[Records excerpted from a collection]
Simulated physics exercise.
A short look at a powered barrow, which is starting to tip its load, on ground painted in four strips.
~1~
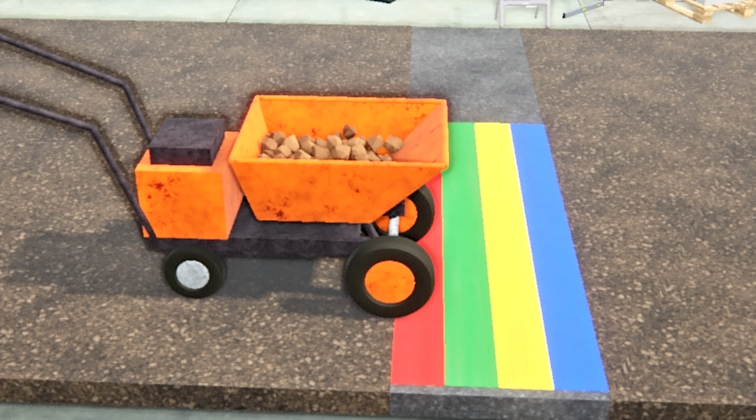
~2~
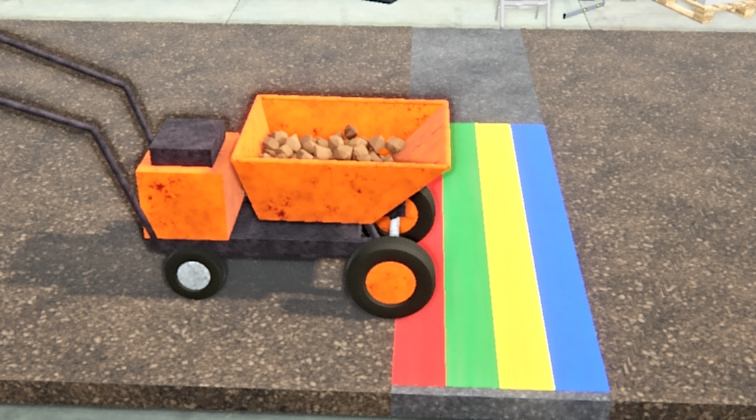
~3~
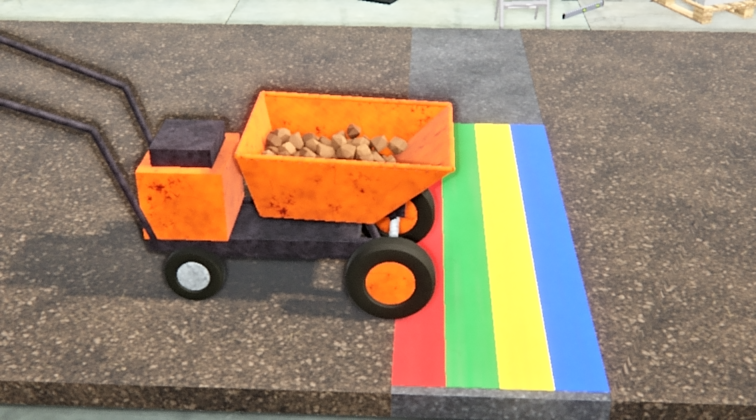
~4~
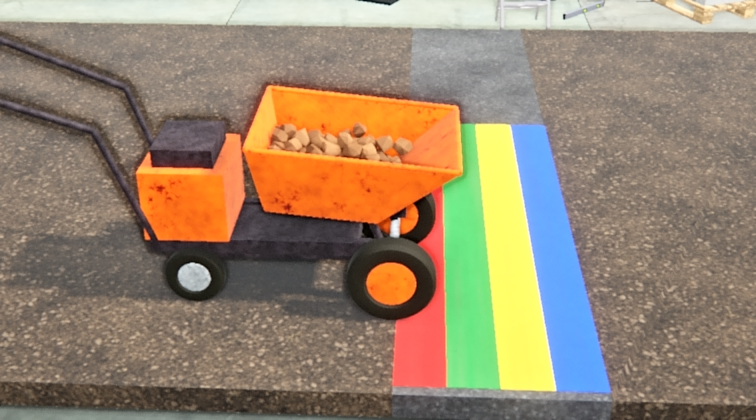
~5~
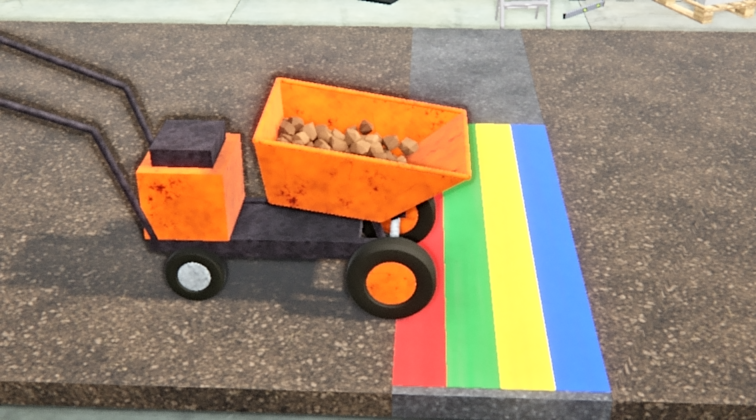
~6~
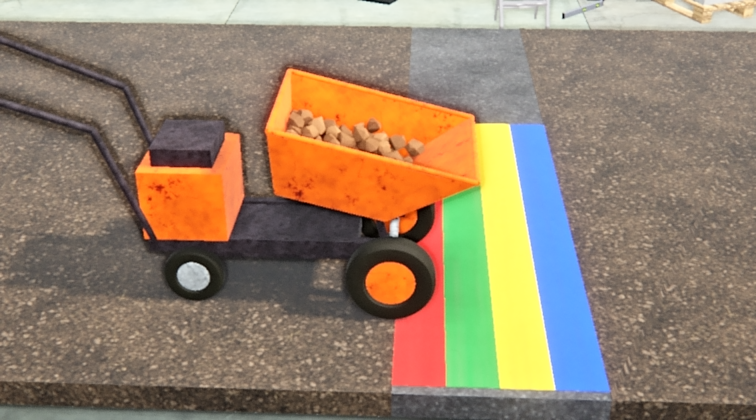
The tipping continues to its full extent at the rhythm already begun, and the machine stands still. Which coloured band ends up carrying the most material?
The blue band.
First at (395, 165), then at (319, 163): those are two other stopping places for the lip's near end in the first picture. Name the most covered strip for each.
The yellow strip, then the green strip.
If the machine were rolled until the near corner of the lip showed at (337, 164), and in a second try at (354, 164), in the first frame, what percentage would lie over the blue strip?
You'd get around 10 in a hundred, then 10 in a hundred.
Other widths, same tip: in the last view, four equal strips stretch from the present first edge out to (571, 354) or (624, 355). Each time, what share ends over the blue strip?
The first one comes out at 20 percent, while the second comes out at 40 percent.
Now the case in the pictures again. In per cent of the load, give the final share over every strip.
Approximate shares - red strip 0, green strip 0, yellow strip 5, blue strip 40.
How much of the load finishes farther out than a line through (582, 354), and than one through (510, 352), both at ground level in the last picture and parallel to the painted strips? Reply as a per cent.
Close to 50 per cent, then close to 80 per cent.
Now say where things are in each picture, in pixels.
The first frame shows lip of the skip near (445, 166), level; top of the load near (311, 166), clay clods; red strip near (419, 344); green strip near (470, 345); yellow strip near (521, 347); blue strip near (573, 349).
The second frame shows lip of the skip near (448, 168), level; top of the load near (313, 166).
The third frame shows lip of the skip near (452, 170), tipped barely; top of the load near (316, 164).
The fourth frame shows lip of the skip near (459, 173), tipped a little; top of the load near (294, 146).
The fifth frame shows lip of the skip near (468, 178), tipped a little; top of the load near (299, 149).
The sixth frame shows lip of the skip near (477, 184), tipped a little; top of the load near (310, 133); red strip near (420, 345); green strip near (471, 346); yellow strip near (522, 348); blue strip near (574, 349).
Shortly afterwards, skip tipped steeply; the whole lot in the skip.
Next, skip tipped right over; near two thirds in the skip; a little over the yellow strip; near a third over the blue strip; only a few off the paint.
Some moments later, skip tipped right over; near a quarter in the skip; a little over the yellow strip; near a third over the blue strip; near a third off the paint.
In the end, skip tipped right over; near a quarter in the skip; none at all over the red strip; none at all over the green strip; a little over the yellow strip; near a third over the blue strip; near a third off the paint.
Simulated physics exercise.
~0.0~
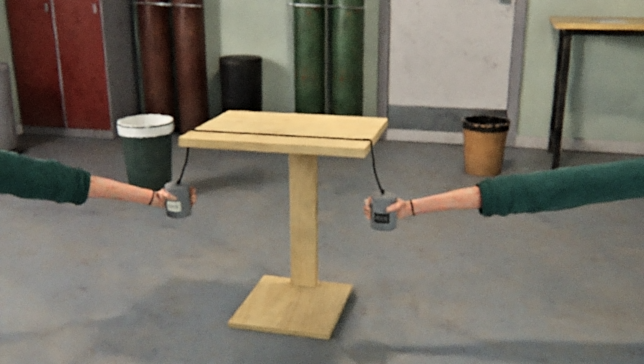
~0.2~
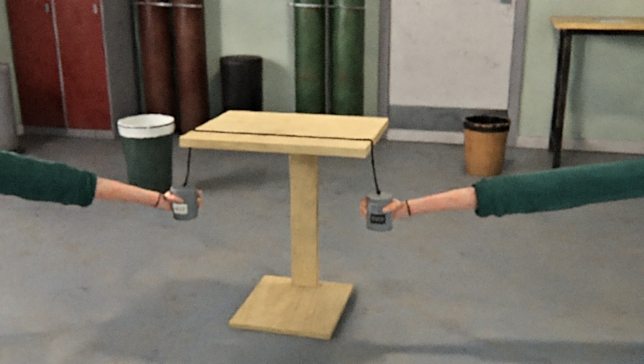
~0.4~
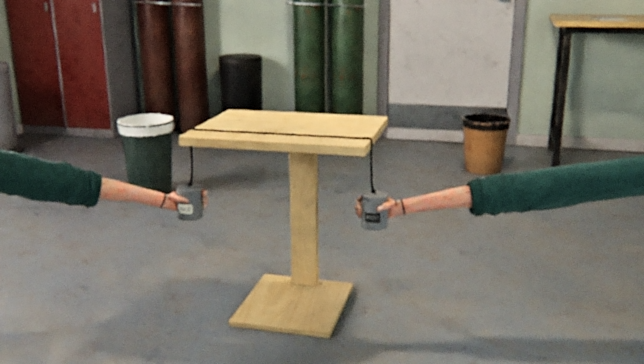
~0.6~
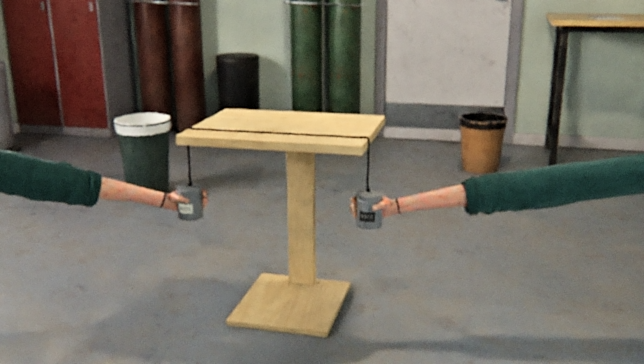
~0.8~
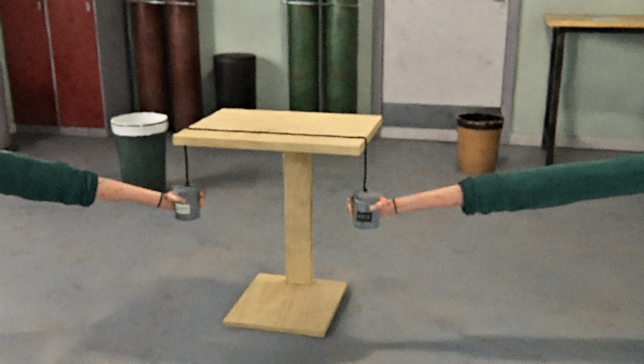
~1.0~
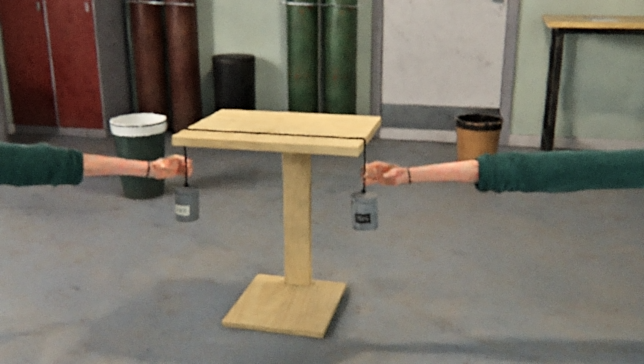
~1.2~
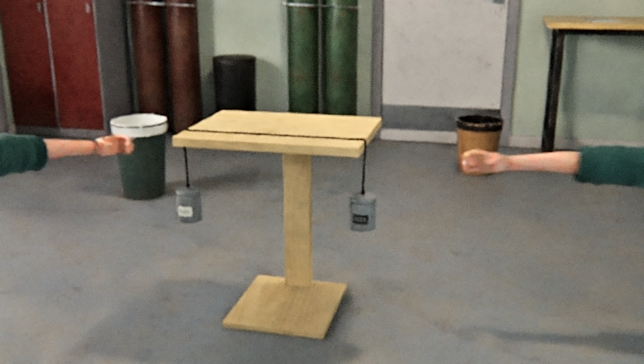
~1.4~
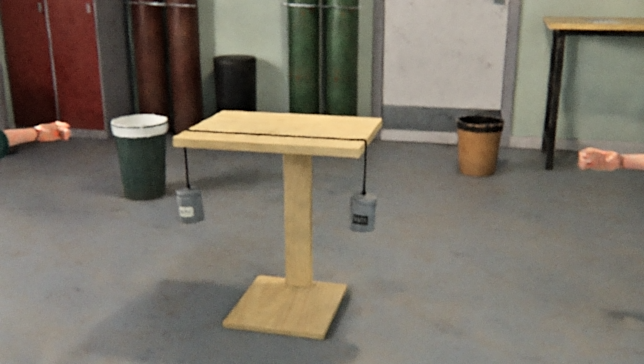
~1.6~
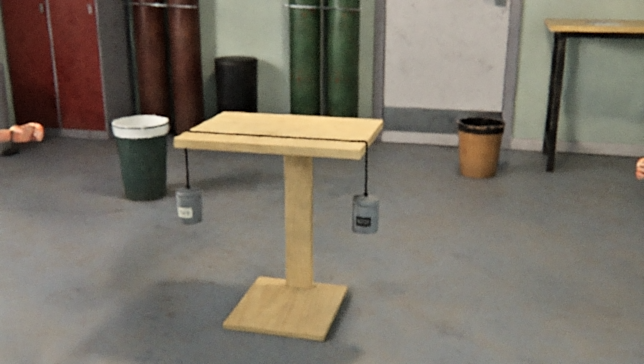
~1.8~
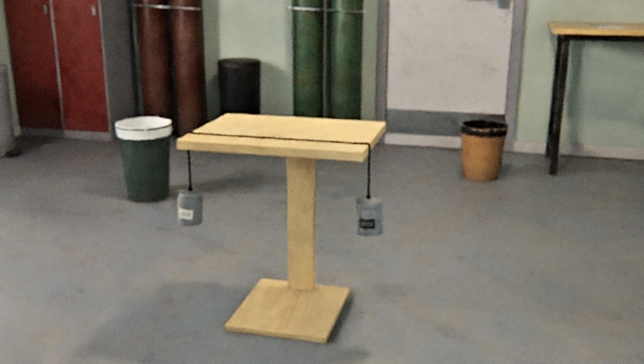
Across a wooden stand, two hands release small grey jars on a cord, which hang still.
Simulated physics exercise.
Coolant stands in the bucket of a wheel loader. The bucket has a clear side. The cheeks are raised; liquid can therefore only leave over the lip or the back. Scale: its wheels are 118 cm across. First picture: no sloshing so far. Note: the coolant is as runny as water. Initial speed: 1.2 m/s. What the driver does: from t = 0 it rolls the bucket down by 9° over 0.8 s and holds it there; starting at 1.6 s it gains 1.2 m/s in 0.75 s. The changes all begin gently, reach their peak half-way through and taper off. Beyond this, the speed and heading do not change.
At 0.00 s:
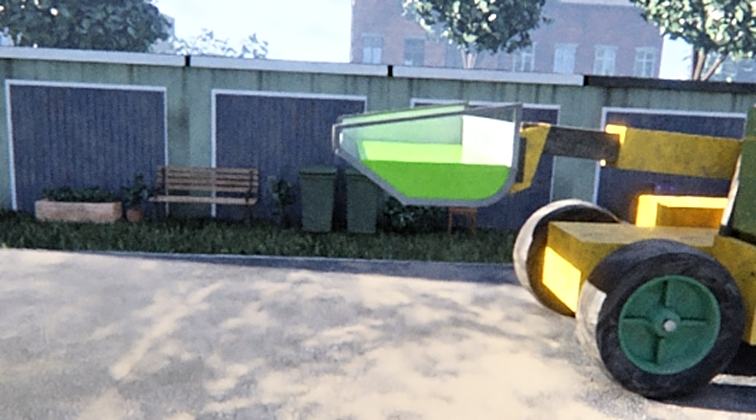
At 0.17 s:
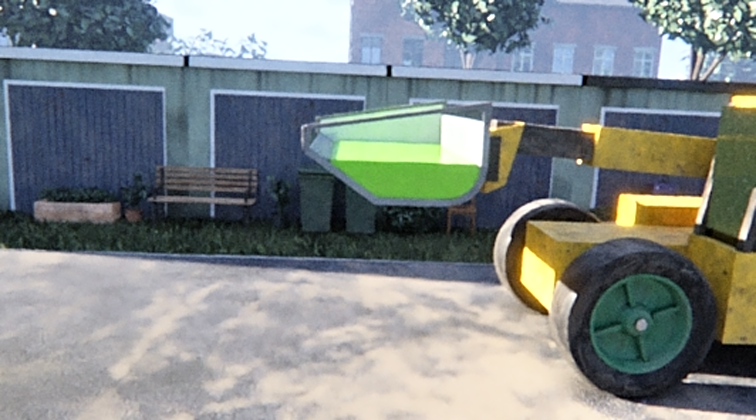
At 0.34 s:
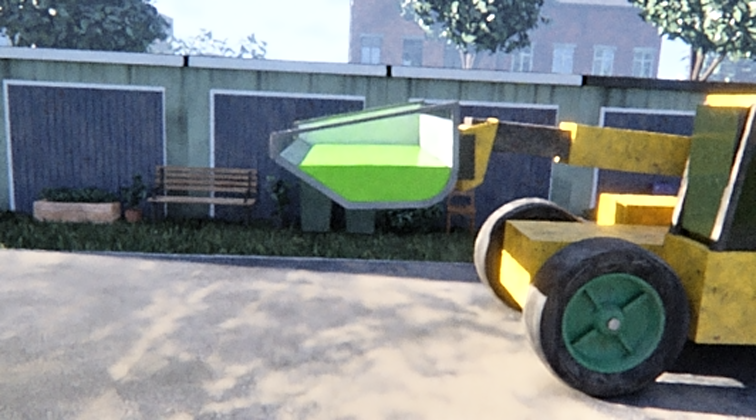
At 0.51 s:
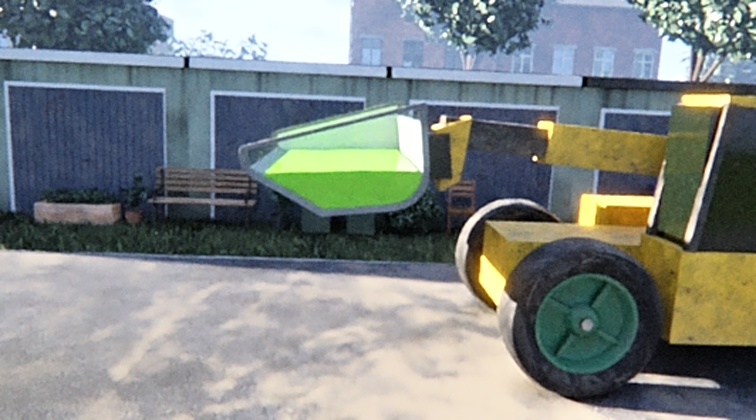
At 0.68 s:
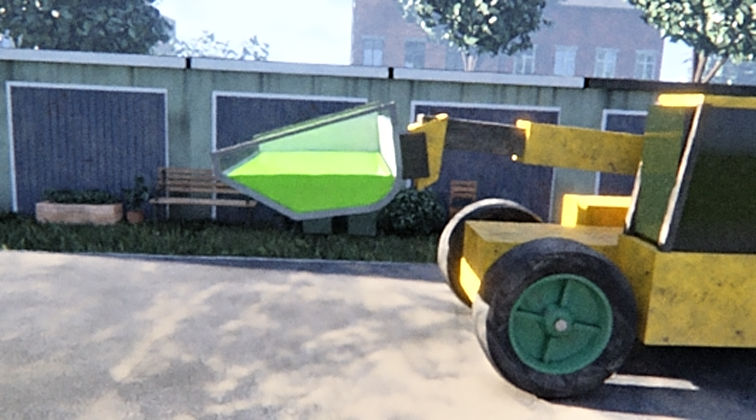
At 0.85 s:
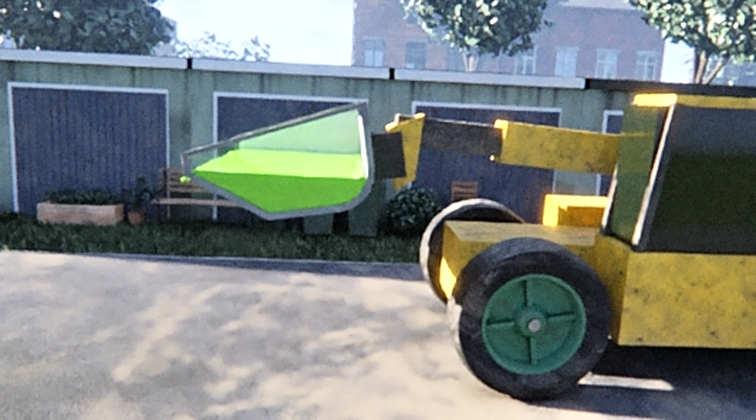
On a paved yard in front of a row of garages, a yellow loader rolled left, its clear-sided bucket of bright green liquid tipping slightly forward as the liquid shifted inside.
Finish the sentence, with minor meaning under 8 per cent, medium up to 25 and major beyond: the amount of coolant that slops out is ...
... major.
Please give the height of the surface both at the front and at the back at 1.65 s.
Front reads 26 centimetres, back reads 16 centimetres.
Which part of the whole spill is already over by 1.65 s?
I'd say some 20 percent by then.
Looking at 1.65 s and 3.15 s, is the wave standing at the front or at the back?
First time: Forward; second time: Forward.
Then, 1.65 s in, the bucket is at 9° forwards, the surface stands 26 cm on the front, 15 cm on the back; the loss stands at 9 per cent, over the front.
Then, 2.40 s in, the bucket is at 9° forwards, the surface stands 15 cm on the front, 33 cm on the back; the loss stands at 9 per cent, over the front.
Then, 3.15 s in, the bucket is at 9° forwards, the surface stands 22 cm on the front, 6 cm on the back; the loss stands at 29 per cent, over the front.
Then, 5.24 s in, the loss stands at 40 per cent, over the front, 168 of 424 litres.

▶ Do this: Apart from the pictures, the entries above are to be repeated in full and exactly.

▶ Output for this exercise:
Simulated physics exercise.
A short look at a powered barrow, which is starting to tip its load, on ground painted in four strips.
~1~
~2~
~3~
~4~
~5~
~6~
The tipping continues to its full extent at the rhythm already begun, and the machine stands still. Which coloured band ends up carrying the most material?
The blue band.
First at (395, 165), then at (319, 163): those are two other stopping places for the lip's near end in the first picture. Name the most covered strip for each.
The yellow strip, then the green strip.
If the machine were rolled until the near corner of the lip showed at (337, 164), and in a second try at (354, 164), in the first frame, what percentage would lie over the blue strip?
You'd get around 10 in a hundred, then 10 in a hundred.
Other widths, same tip: in the last view, four equal strips stretch from the present first edge out to (571, 354) or (624, 355). Each time, what share ends over the blue strip?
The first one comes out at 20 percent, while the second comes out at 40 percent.
Now the case in the pictures again. In per cent of the load, give the final share over every strip.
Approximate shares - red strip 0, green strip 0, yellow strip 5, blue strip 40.
How much of the load finishes farther out than a line through (582, 354), and than one through (510, 352), both at ground level in the last picture and parallel to the painted strips? Reply as a per cent.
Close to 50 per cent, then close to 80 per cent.
Now say where things are in each picture, in pixels.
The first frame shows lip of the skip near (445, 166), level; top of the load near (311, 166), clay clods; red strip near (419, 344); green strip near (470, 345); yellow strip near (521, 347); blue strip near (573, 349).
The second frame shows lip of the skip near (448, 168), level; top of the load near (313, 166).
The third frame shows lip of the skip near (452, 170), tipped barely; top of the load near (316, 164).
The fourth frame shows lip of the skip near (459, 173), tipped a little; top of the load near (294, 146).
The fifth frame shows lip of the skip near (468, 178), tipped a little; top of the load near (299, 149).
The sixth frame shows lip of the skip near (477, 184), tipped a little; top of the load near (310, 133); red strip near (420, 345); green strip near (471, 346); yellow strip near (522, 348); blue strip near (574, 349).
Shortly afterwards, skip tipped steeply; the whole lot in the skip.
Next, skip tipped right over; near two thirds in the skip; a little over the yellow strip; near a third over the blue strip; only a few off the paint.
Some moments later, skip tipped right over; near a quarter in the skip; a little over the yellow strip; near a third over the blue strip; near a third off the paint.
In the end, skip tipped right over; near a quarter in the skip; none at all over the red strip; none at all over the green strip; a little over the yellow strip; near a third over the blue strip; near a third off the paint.
Simulated physics exercise.
~0.0~
~0.2~
~0.4~
~0.6~
~0.8~
~1.0~
~1.2~
~1.4~
~1.6~
~1.8~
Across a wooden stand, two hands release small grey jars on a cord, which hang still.
Simulated physics exercise.
Coolant stands in the bucket of a wheel loader. The bucket has a clear side. The cheeks are raised; liquid can therefore only leave over the lip or the back. Scale: its wheels are 118 cm across. First picture: no sloshing so far. Note: the coolant is as runny as water. Initial speed: 1.2 m/s. What the driver does: from t = 0 it rolls the bucket down by 9° over 0.8 s and holds it there; starting at 1.6 s it gains 1.2 m/s in 0.75 s. The changes all begin gently, reach their peak half-way through and taper off. Beyond this, the speed and heading do not change.
At 0.00 s:
At 0.17 s:
At 0.34 s:
At 0.51 s:
At 0.68 s:
At 0.85 s:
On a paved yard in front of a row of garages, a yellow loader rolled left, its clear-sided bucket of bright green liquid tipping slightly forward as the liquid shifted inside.
Finish the sentence, with minor meaning under 8 per cent, medium up to 25 and major beyond: the amount of coolant that slops out is ...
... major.
Please give the height of the surface both at the front and at the back at 1.65 s.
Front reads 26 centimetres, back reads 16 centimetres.
Which part of the whole spill is already over by 1.65 s?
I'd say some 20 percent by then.
Looking at 1.65 s and 3.15 s, is the wave standing at the front or at the back?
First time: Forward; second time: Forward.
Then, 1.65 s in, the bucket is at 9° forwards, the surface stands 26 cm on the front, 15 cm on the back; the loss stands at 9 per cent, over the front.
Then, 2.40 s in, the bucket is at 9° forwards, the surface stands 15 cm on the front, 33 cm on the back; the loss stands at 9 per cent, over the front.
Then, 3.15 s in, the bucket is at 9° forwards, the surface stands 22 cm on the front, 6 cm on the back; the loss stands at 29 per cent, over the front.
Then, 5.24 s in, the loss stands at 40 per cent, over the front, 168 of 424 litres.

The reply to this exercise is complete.